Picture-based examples
☆ ☆ ☆ ☆ ☆ ☆ ☆
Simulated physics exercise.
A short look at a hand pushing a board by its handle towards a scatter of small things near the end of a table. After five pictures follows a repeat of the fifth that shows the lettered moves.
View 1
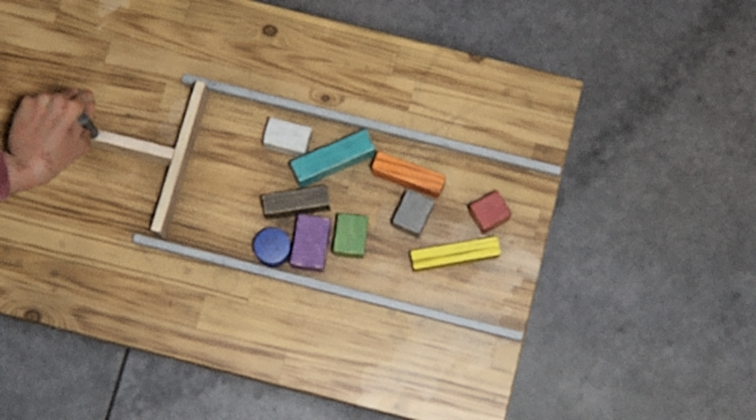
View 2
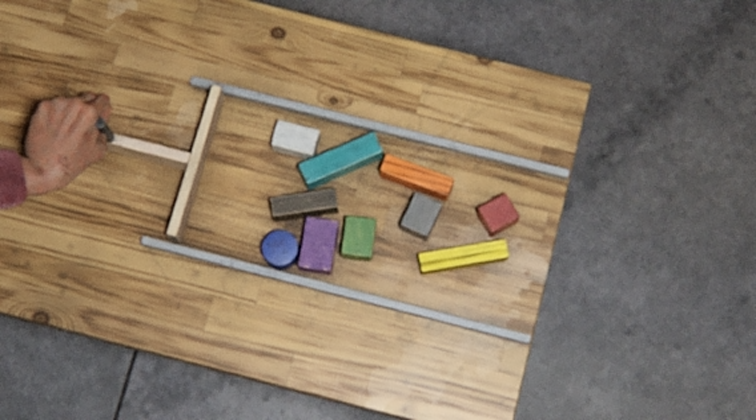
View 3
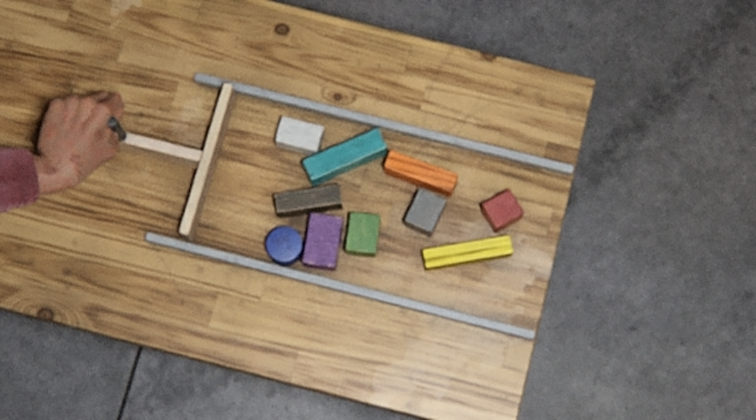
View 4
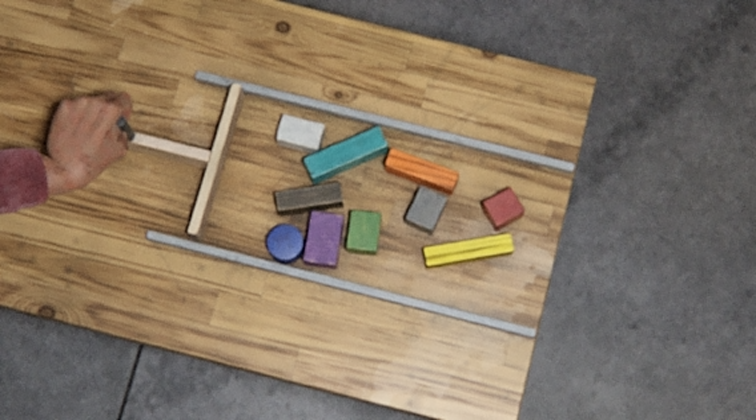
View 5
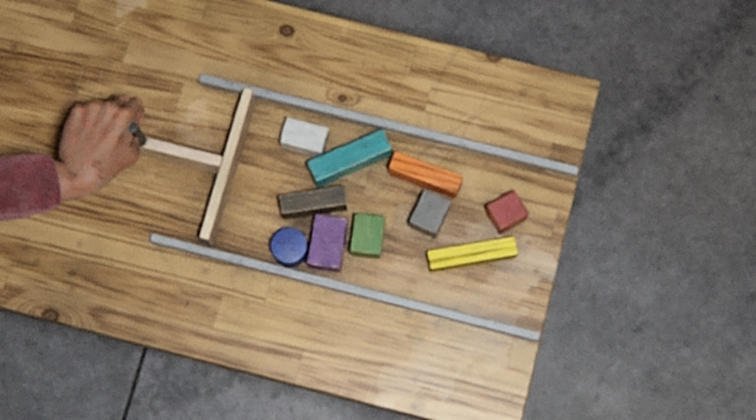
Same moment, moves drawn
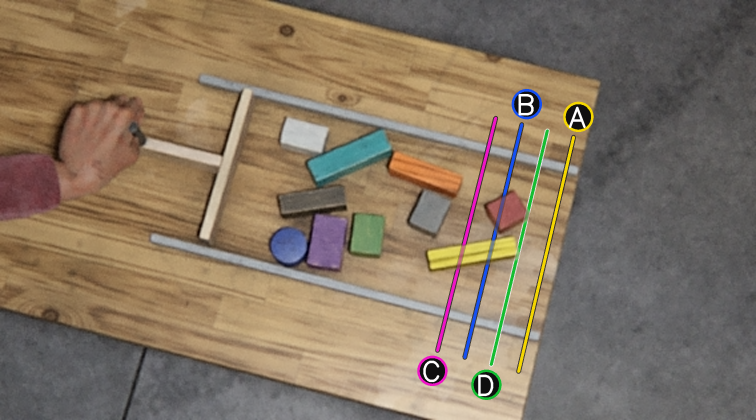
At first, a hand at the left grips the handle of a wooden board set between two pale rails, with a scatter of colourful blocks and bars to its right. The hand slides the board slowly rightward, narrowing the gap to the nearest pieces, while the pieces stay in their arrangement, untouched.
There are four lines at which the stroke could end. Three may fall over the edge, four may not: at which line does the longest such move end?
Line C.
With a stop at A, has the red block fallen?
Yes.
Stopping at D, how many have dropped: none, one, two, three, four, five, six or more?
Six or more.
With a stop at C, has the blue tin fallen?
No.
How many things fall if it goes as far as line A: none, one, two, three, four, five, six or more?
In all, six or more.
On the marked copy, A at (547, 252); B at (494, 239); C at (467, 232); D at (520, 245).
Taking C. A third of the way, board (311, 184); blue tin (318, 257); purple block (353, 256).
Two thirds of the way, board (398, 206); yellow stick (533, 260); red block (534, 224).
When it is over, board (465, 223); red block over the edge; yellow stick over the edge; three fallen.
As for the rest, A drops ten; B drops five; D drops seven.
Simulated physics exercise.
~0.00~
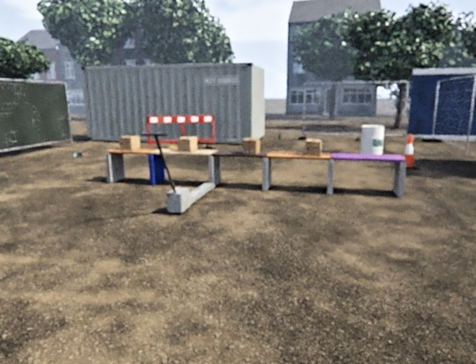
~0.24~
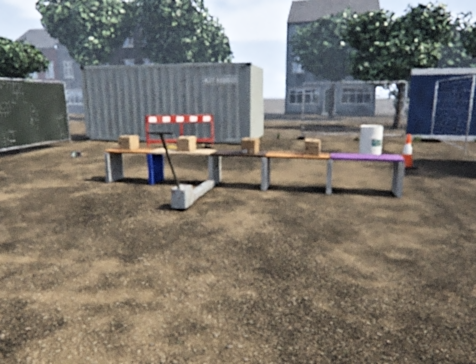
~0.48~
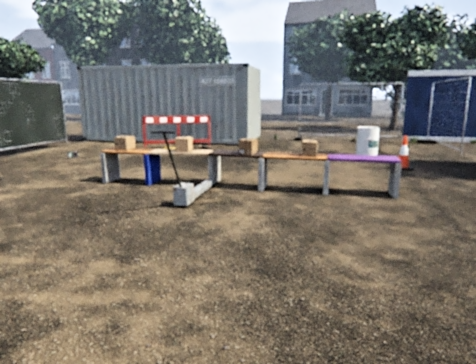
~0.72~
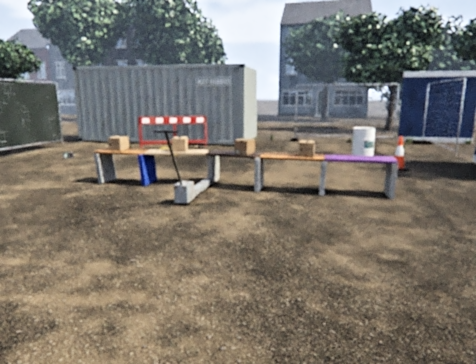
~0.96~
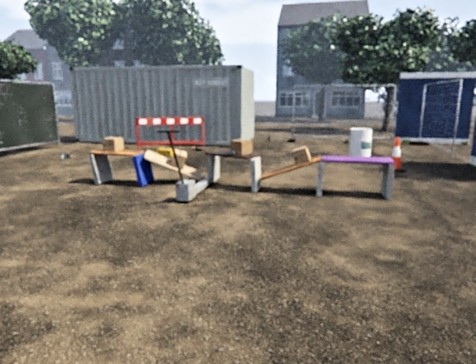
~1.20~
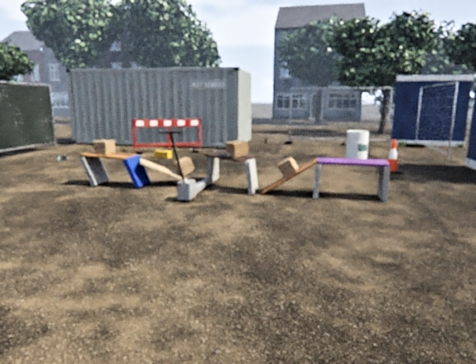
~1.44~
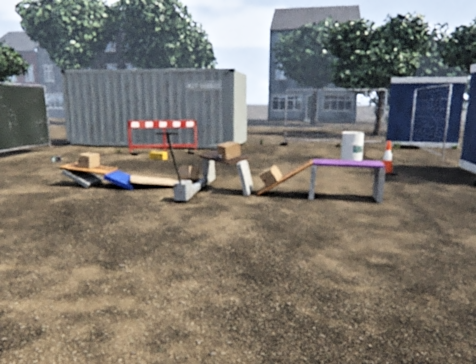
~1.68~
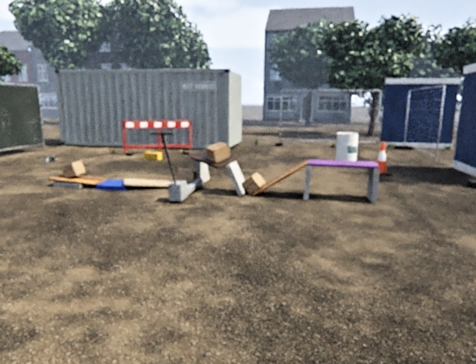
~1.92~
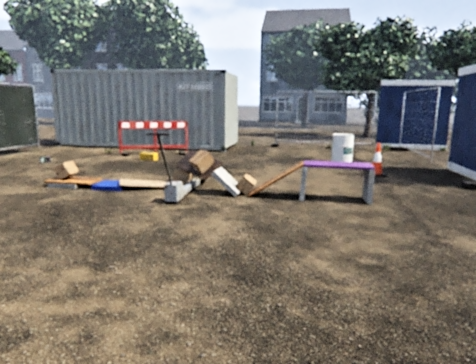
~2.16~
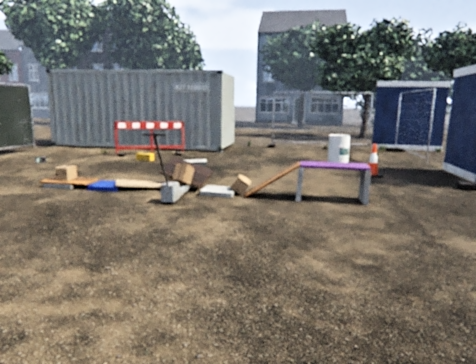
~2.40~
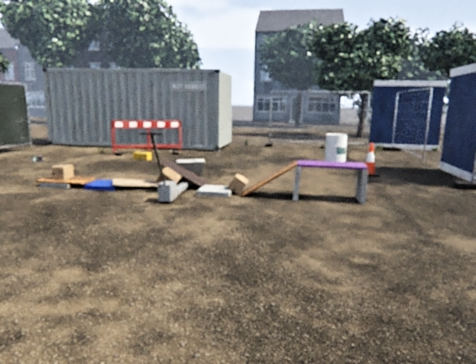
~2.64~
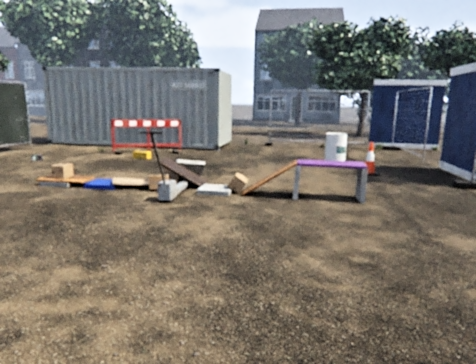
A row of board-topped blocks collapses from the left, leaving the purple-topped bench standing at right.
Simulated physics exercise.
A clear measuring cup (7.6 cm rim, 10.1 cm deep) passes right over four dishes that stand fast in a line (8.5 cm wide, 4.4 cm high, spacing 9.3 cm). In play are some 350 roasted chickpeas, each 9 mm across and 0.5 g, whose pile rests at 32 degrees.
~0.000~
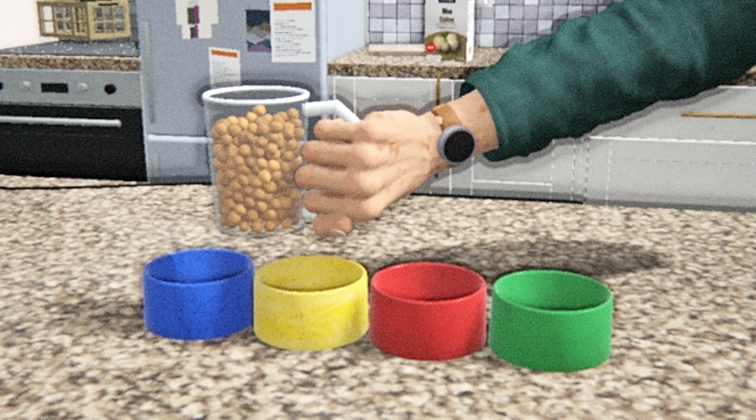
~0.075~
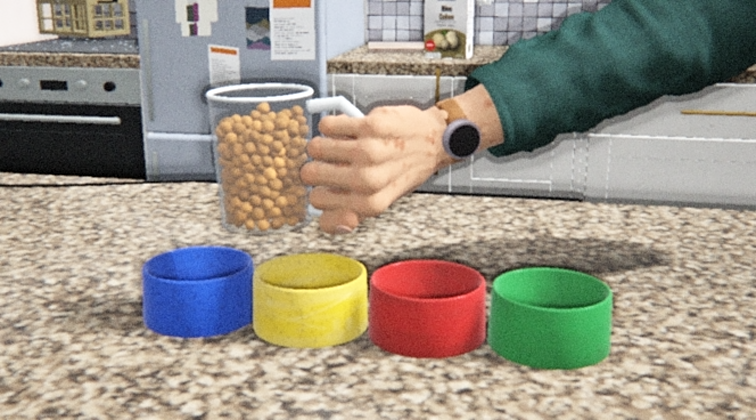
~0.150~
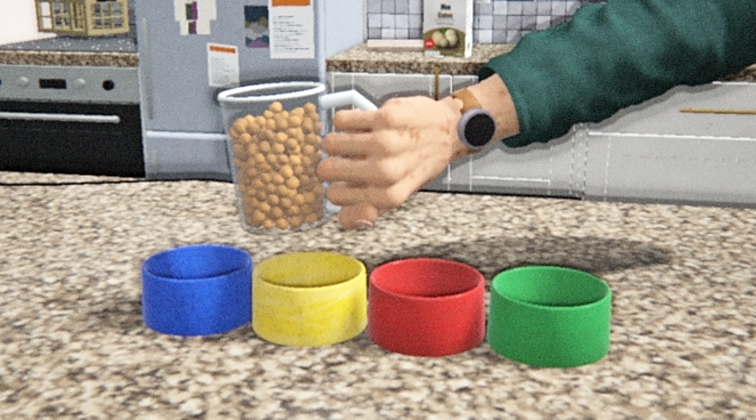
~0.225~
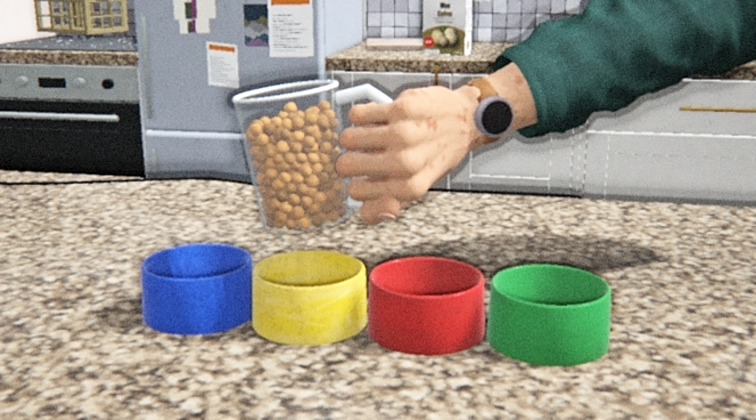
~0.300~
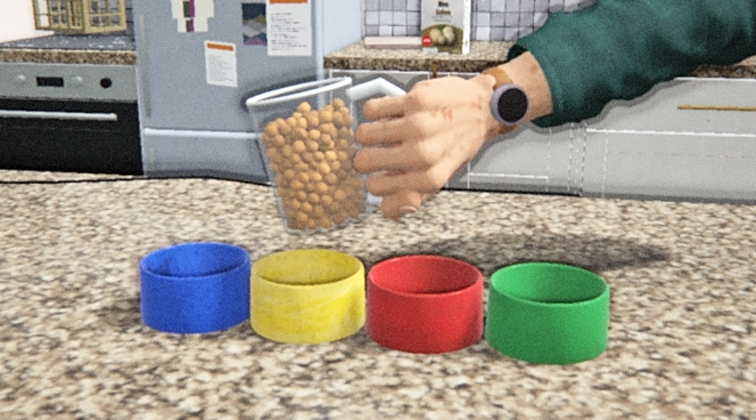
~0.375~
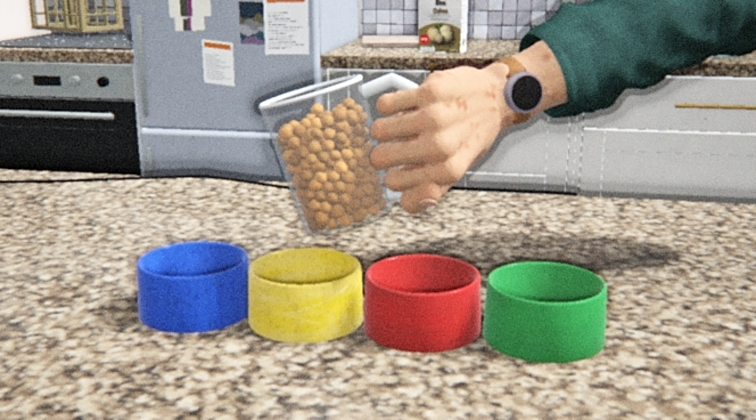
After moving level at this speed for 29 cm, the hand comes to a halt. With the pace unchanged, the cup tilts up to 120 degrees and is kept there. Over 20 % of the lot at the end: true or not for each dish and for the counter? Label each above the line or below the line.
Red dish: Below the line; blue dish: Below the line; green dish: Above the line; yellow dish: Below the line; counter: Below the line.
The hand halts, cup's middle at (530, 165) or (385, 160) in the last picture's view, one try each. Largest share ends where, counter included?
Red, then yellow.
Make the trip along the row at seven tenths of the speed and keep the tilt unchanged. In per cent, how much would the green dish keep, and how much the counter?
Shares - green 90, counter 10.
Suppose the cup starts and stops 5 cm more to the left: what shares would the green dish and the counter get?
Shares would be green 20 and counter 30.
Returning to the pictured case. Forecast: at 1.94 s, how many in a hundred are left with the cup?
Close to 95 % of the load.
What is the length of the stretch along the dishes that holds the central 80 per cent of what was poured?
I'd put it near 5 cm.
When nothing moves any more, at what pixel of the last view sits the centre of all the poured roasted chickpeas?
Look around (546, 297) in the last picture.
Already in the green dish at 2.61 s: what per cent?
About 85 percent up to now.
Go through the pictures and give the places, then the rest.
☆ ☆ ☆ ☆ ☆ ☆ ☆
Given problem: Print out the lines exactly, skipping any picture.

Exercise response:
Simulated physics exercise.
A short look at a hand pushing a board by its handle towards a scatter of small things near the end of a table. After five pictures follows a repeat of the fifth that shows the lettered moves.
View 1
View 2
View 3
View 4
View 5
Same moment, moves drawn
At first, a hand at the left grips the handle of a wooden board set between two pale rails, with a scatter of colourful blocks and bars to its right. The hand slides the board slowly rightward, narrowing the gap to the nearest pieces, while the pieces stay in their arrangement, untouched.
There are four lines at which the stroke could end. Three may fall over the edge, four may not: at which line does the longest such move end?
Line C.
With a stop at A, has the red block fallen?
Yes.
Stopping at D, how many have dropped: none, one, two, three, four, five, six or more?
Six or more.
With a stop at C, has the blue tin fallen?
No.
How many things fall if it goes as far as line A: none, one, two, three, four, five, six or more?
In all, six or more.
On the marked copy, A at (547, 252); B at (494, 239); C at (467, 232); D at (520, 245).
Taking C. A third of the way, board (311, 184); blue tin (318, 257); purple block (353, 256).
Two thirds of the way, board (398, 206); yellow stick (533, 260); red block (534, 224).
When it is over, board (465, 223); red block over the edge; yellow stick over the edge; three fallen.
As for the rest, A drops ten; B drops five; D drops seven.
Simulated physics exercise.
~0.00~
~0.24~
~0.48~
~0.72~
~0.96~
~1.20~
~1.44~
~1.68~
~1.92~
~2.16~
~2.40~
~2.64~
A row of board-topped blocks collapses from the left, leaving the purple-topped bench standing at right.
Simulated physics exercise.
A clear measuring cup (7.6 cm rim, 10.1 cm deep) passes right over four dishes that stand fast in a line (8.5 cm wide, 4.4 cm high, spacing 9.3 cm). In play are some 350 roasted chickpeas, each 9 mm across and 0.5 g, whose pile rests at 32 degrees.
~0.000~
~0.075~
~0.150~
~0.225~
~0.300~
~0.375~
After moving level at this speed for 29 cm, the hand comes to a halt. With the pace unchanged, the cup tilts up to 120 degrees and is kept there. Over 20 % of the lot at the end: true or not for each dish and for the counter? Label each above the line or below the line.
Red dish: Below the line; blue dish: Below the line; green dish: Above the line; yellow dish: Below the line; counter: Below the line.
The hand halts, cup's middle at (530, 165) or (385, 160) in the last picture's view, one try each. Largest share ends where, counter included?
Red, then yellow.
Make the trip along the row at seven tenths of the speed and keep the tilt unchanged. In per cent, how much would the green dish keep, and how much the counter?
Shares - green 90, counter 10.
Suppose the cup starts and stops 5 cm more to the left: what shares would the green dish and the counter get?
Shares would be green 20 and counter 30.
Returning to the pictured case. Forecast: at 1.94 s, how many in a hundred are left with the cup?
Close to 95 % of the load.
What is the length of the stretch along the dishes that holds the central 80 per cent of what was poured?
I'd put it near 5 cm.
When nothing moves any more, at what pixel of the last view sits the centre of all the poured roasted chickpeas?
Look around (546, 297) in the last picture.
Already in the green dish at 2.61 s: what per cent?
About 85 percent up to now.
Go through the pictures and give the places, then the rest.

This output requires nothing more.